_Given problem_.
Filter this data down to the lines that hold "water", and copy them.

_Exercise inputs_.
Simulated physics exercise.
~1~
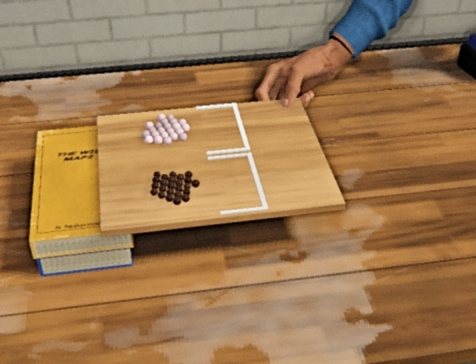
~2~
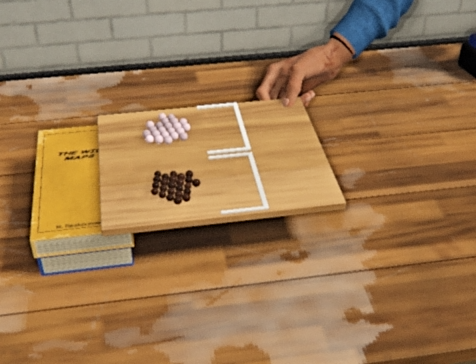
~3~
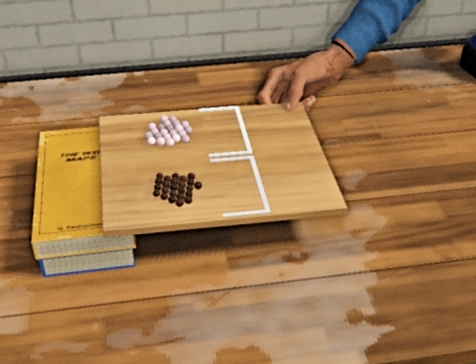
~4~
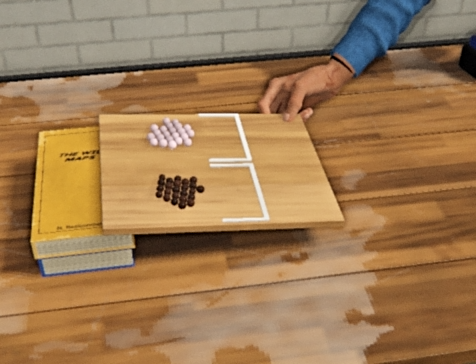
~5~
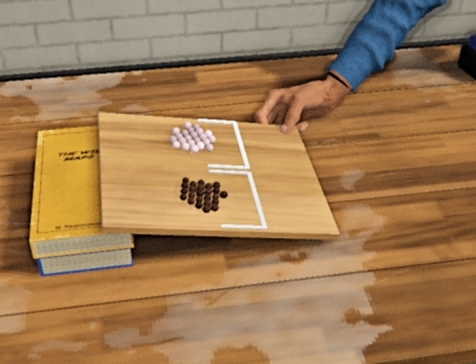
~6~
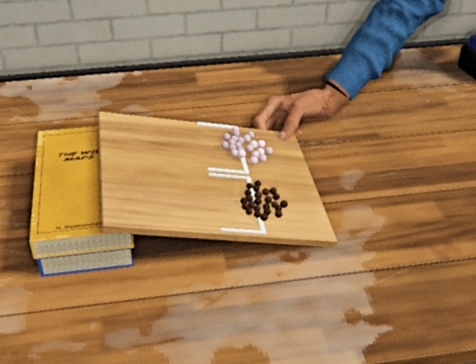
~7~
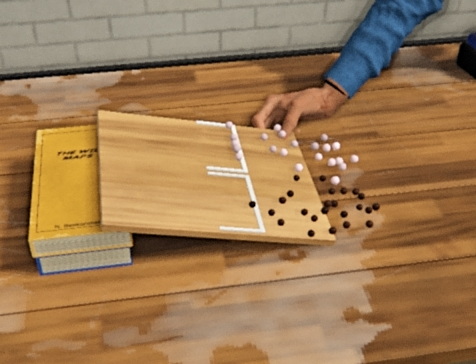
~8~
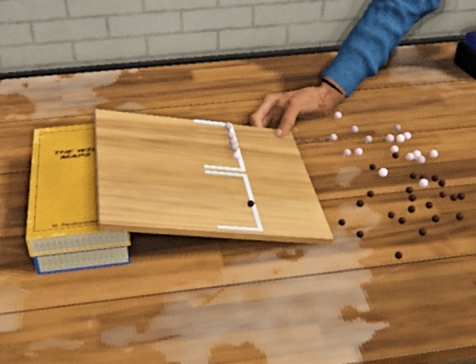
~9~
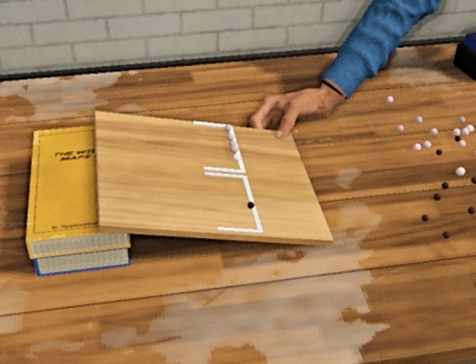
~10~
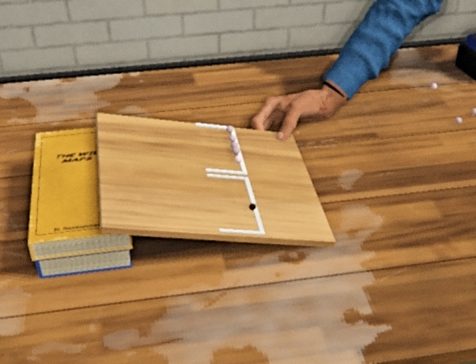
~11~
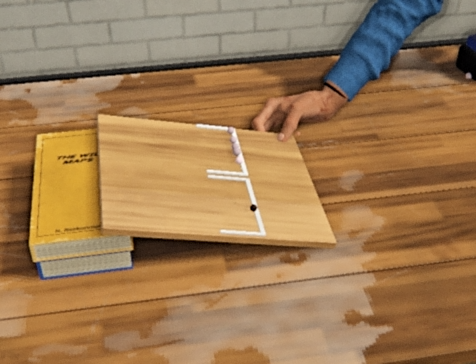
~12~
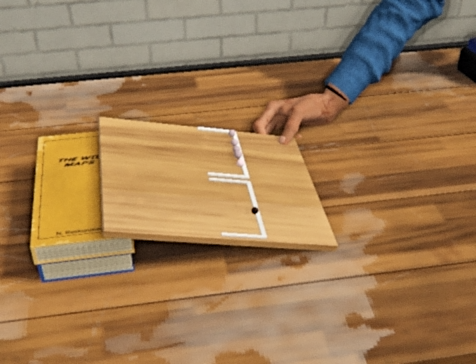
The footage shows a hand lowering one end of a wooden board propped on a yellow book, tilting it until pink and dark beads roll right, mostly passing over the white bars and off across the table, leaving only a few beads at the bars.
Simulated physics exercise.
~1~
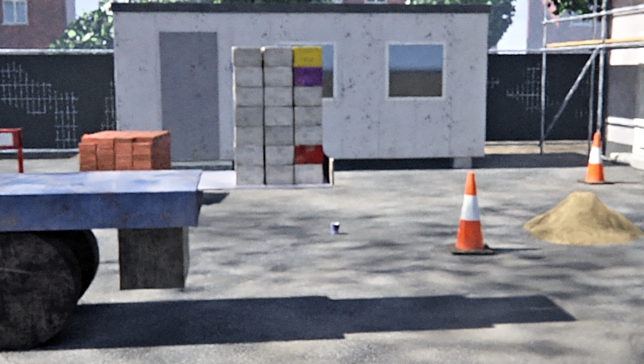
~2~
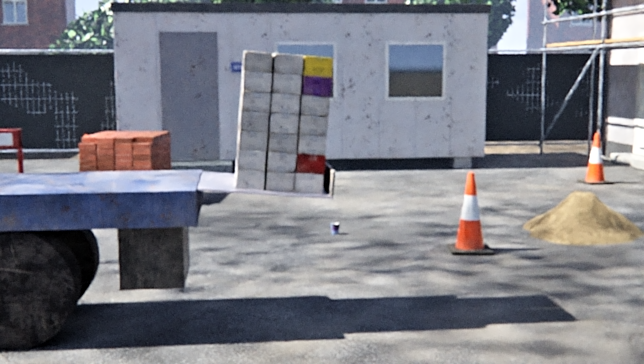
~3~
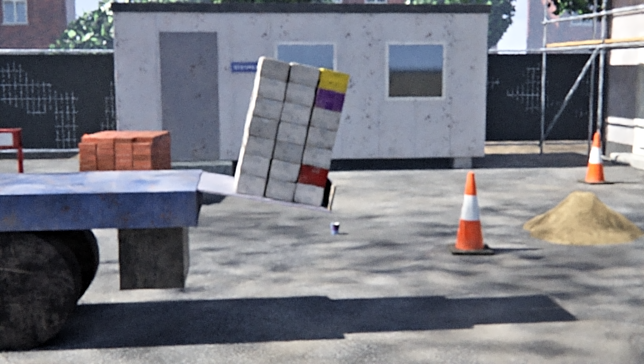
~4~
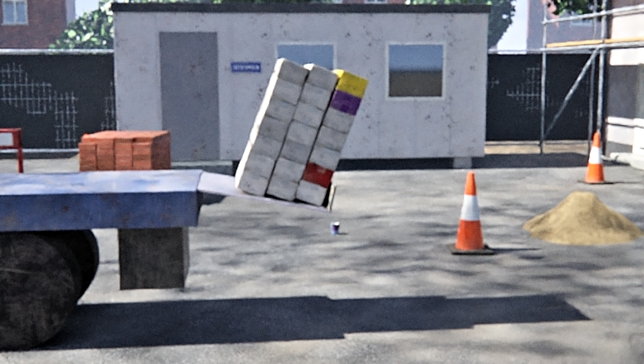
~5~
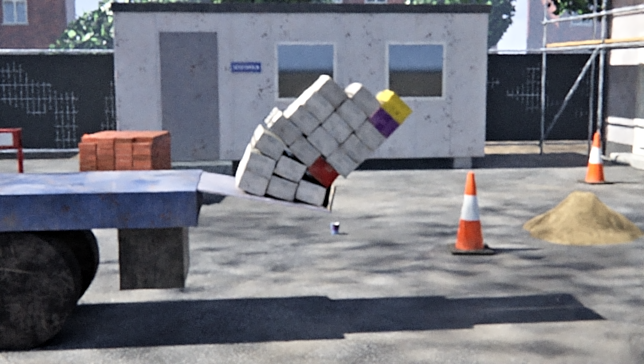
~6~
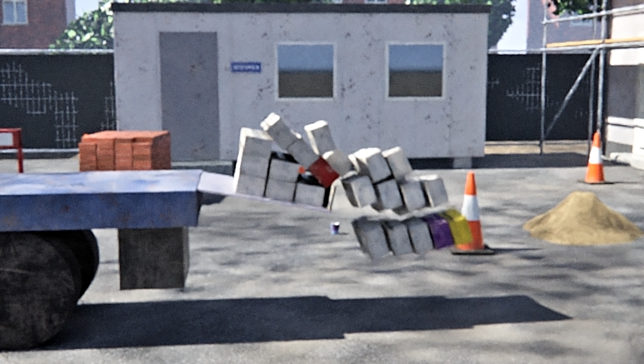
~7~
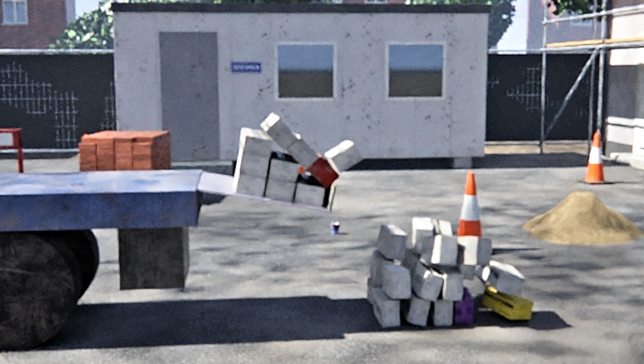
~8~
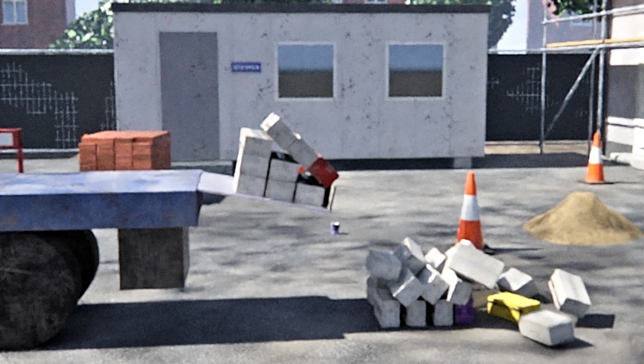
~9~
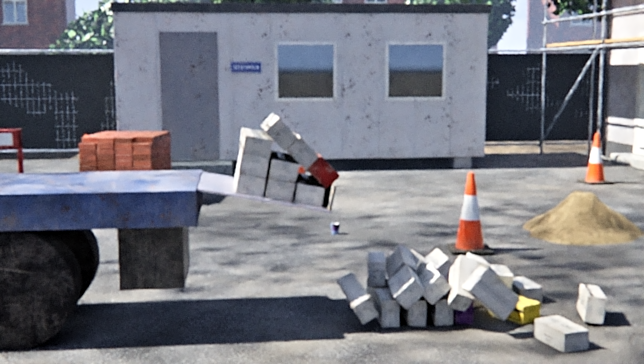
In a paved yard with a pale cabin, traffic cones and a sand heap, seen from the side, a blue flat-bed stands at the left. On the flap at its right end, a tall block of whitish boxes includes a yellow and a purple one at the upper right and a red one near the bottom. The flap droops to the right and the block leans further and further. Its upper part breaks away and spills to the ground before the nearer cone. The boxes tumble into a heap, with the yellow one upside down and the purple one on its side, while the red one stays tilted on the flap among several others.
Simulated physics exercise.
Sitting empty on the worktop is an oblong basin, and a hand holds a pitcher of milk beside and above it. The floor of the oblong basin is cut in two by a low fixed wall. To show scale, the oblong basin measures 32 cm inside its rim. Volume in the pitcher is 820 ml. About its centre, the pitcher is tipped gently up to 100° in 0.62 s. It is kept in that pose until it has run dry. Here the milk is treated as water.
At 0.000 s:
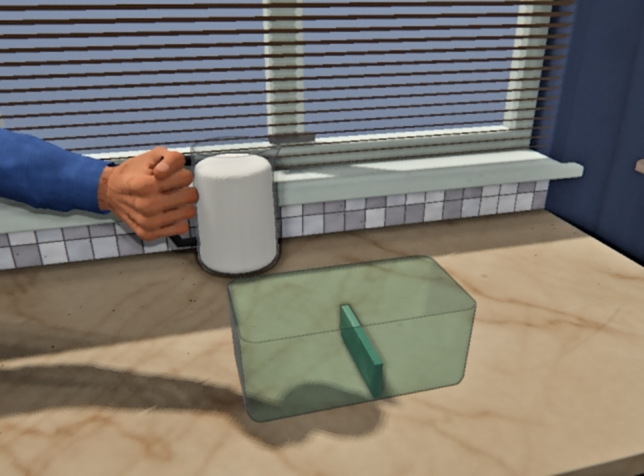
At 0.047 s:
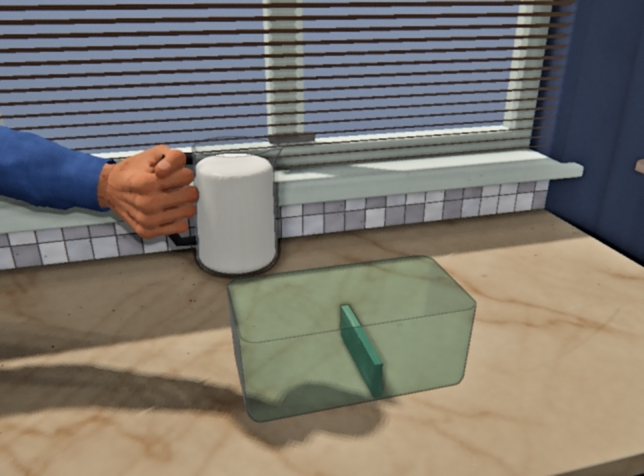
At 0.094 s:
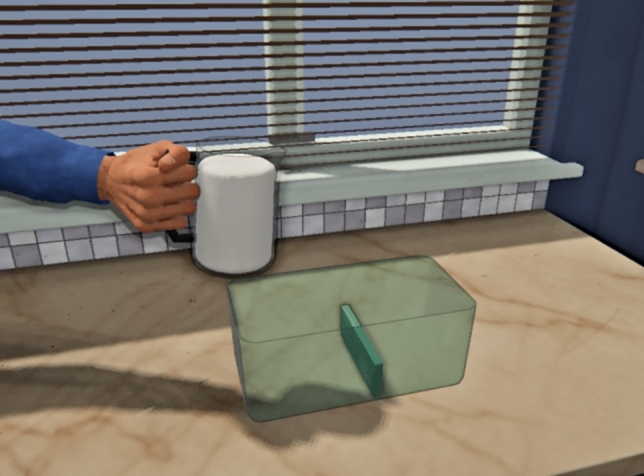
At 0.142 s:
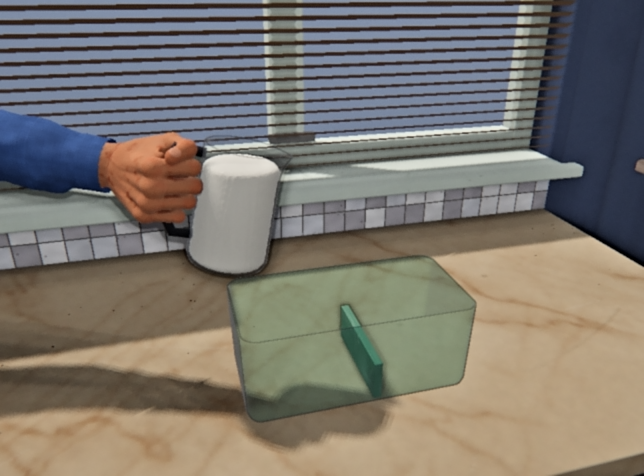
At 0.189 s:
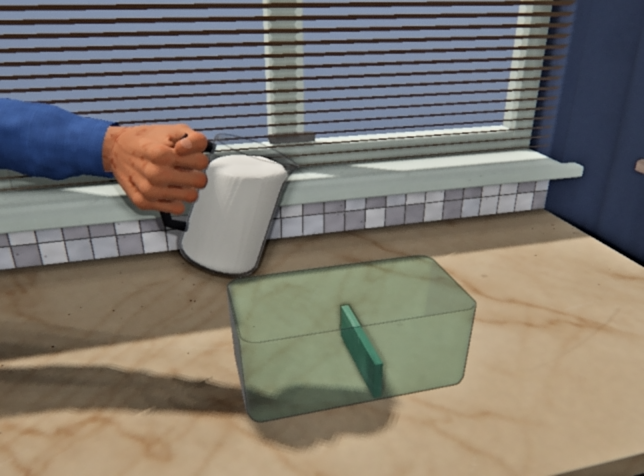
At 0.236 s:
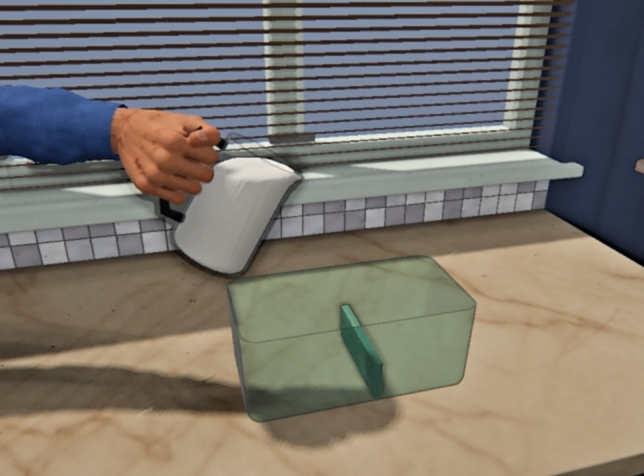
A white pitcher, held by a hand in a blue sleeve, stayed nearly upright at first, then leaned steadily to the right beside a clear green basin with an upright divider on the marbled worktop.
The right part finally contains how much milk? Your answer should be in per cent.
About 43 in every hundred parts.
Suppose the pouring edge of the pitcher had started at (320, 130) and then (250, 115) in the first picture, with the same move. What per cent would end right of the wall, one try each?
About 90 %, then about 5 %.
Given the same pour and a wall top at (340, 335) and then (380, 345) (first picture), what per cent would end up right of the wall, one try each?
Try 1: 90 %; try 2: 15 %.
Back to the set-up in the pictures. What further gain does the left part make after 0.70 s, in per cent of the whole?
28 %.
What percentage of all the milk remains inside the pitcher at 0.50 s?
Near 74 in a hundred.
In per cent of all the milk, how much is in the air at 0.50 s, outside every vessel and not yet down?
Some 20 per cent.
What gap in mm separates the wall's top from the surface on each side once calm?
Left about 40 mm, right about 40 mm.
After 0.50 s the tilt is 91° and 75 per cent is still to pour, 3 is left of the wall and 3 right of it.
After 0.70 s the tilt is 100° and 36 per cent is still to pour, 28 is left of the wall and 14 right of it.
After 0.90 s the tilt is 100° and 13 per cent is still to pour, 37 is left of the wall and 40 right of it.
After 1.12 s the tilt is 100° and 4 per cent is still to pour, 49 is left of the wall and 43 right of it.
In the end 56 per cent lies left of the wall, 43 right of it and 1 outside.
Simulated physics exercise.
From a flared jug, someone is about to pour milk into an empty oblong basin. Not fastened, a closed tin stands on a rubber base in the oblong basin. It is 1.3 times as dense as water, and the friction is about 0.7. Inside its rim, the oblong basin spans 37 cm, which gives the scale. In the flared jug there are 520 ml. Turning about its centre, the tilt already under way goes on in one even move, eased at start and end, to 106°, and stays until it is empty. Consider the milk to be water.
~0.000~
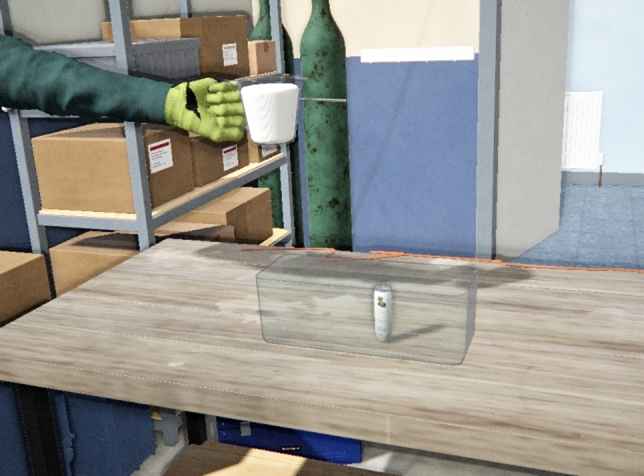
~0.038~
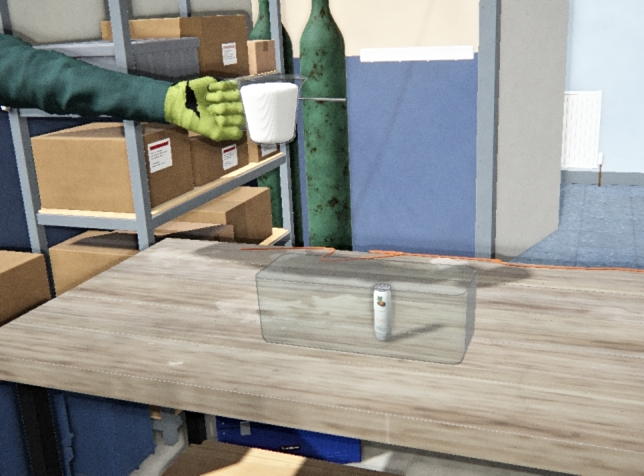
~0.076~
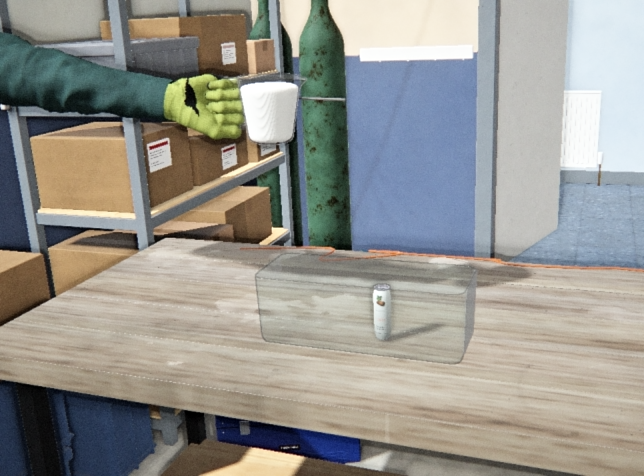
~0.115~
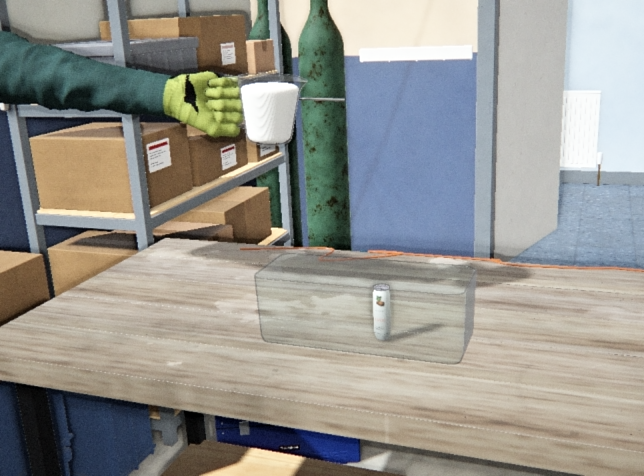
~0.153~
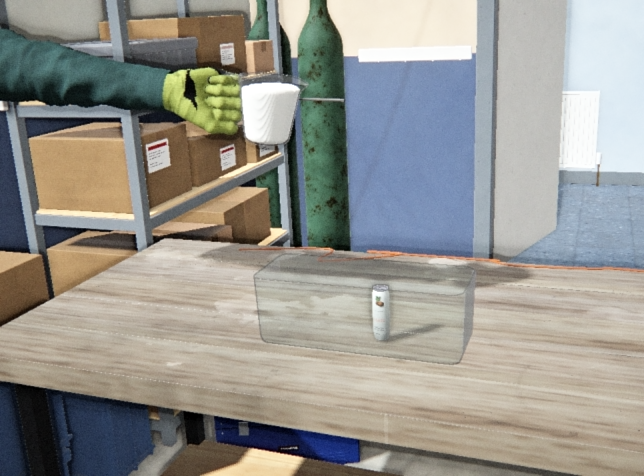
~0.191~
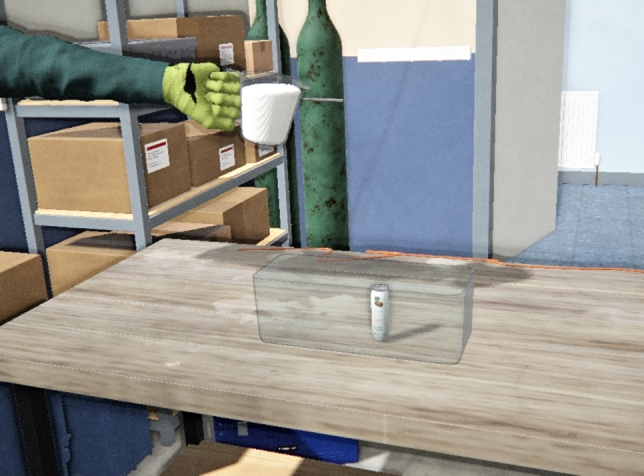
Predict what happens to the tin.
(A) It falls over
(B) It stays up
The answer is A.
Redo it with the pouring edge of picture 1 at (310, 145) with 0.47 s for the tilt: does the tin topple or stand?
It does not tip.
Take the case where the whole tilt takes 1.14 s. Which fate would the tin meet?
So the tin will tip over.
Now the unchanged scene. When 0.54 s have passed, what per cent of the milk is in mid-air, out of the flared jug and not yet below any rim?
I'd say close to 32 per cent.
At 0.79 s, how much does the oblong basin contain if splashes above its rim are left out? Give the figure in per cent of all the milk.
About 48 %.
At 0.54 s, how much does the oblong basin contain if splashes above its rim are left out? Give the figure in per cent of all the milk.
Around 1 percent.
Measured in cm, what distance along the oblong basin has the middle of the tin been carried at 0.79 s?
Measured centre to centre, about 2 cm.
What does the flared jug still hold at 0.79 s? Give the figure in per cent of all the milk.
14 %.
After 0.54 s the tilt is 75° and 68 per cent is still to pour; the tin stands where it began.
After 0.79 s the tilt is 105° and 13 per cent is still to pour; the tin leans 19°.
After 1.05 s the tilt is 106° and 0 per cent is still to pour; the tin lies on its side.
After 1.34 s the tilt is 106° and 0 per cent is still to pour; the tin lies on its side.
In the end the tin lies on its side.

_Exercise solution_.
Sitting empty on the worktop is an oblong basin, and a hand holds a pitcher of milk beside and above it. The floor of the oblong basin is cut in two by a low fixed wall. To show scale, the oblong basin measures 32 cm inside its rim. Volume in the pitcher is 820 ml. About its centre, the pitcher is tipped gently up to 100° in 0.62 s. It is kept in that pose until it has run dry. Here the milk is treated as water.
From a flared jug, someone is about to pour milk into an empty oblong basin. Not fastened, a closed tin stands on a rubber base in the oblong basin. It is 1.3 times as dense as water, and the friction is about 0.7. Inside its rim, the oblong basin spans 37 cm, which gives the scale. In the flared jug there are 520 ml. Turning about its centre, the tilt already under way goes on in one even move, eased at start and end, to 106°, and stays until it is empty. Consider the milk to be water.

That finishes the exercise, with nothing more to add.